**Exercise goal**
Write each line out exactly, leaving none out.

□ □ □ □ □ □ □

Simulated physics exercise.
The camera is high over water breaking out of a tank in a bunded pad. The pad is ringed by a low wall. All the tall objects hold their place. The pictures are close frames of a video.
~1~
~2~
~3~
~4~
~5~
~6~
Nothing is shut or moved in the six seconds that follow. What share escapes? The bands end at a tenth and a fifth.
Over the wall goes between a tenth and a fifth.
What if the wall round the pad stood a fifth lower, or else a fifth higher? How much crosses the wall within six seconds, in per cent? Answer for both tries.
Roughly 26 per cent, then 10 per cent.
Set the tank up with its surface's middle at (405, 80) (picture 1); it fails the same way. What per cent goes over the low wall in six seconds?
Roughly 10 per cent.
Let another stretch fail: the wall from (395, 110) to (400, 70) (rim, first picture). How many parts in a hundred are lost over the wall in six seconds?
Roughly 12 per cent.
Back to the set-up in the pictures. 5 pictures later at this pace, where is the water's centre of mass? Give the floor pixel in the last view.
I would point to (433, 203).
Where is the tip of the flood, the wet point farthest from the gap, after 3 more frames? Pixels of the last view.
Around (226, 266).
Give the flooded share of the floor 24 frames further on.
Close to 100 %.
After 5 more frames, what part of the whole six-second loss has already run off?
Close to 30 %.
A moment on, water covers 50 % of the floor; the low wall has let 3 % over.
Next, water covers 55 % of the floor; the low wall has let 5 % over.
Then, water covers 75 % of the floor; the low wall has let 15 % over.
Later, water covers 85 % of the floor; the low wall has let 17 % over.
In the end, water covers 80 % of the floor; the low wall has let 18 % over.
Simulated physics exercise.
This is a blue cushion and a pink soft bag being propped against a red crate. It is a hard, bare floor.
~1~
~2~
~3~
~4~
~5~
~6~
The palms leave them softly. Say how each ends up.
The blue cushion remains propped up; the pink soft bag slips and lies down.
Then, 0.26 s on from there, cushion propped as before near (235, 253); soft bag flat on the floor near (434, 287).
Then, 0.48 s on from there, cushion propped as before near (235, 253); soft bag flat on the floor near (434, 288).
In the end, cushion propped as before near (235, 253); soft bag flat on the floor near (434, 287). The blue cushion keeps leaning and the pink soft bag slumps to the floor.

□ □ □ □ □ □ □

**Exercise response**
Simulated physics exercise.
The camera is high over water breaking out of a tank in a bunded pad. The pad is ringed by a low wall. All the tall objects hold their place. The pictures are close frames of a video.
~1~
~2~
~3~
~4~
~5~
~6~
Nothing is shut or moved in the six seconds that follow. What share escapes? The bands end at a tenth and a fifth.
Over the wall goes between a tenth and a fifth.
What if the wall round the pad stood a fifth lower, or else a fifth higher? How much crosses the wall within six seconds, in per cent? Answer for both tries.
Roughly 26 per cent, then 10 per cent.
Set the tank up with its surface's middle at (405, 80) (picture 1); it fails the same way. What per cent goes over the low wall in six seconds?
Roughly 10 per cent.
Let another stretch fail: the wall from (395, 110) to (400, 70) (rim, first picture). How many parts in a hundred are lost over the wall in six seconds?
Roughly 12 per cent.
Back to the set-up in the pictures. 5 pictures later at this pace, where is the water's centre of mass? Give the floor pixel in the last view.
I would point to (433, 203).
Where is the tip of the flood, the wet point farthest from the gap, after 3 more frames? Pixels of the last view.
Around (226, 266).
Give the flooded share of the floor 24 frames further on.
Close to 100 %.
After 5 more frames, what part of the whole six-second loss has already run off?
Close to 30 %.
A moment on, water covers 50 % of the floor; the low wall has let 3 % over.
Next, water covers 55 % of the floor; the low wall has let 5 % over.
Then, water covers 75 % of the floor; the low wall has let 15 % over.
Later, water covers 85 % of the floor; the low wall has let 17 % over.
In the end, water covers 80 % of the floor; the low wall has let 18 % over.
Simulated physics exercise.
This is a blue cushion and a pink soft bag being propped against a red crate. It is a hard, bare floor.
~1~
~2~
~3~
~4~
~5~
~6~
The palms leave them softly. Say how each ends up.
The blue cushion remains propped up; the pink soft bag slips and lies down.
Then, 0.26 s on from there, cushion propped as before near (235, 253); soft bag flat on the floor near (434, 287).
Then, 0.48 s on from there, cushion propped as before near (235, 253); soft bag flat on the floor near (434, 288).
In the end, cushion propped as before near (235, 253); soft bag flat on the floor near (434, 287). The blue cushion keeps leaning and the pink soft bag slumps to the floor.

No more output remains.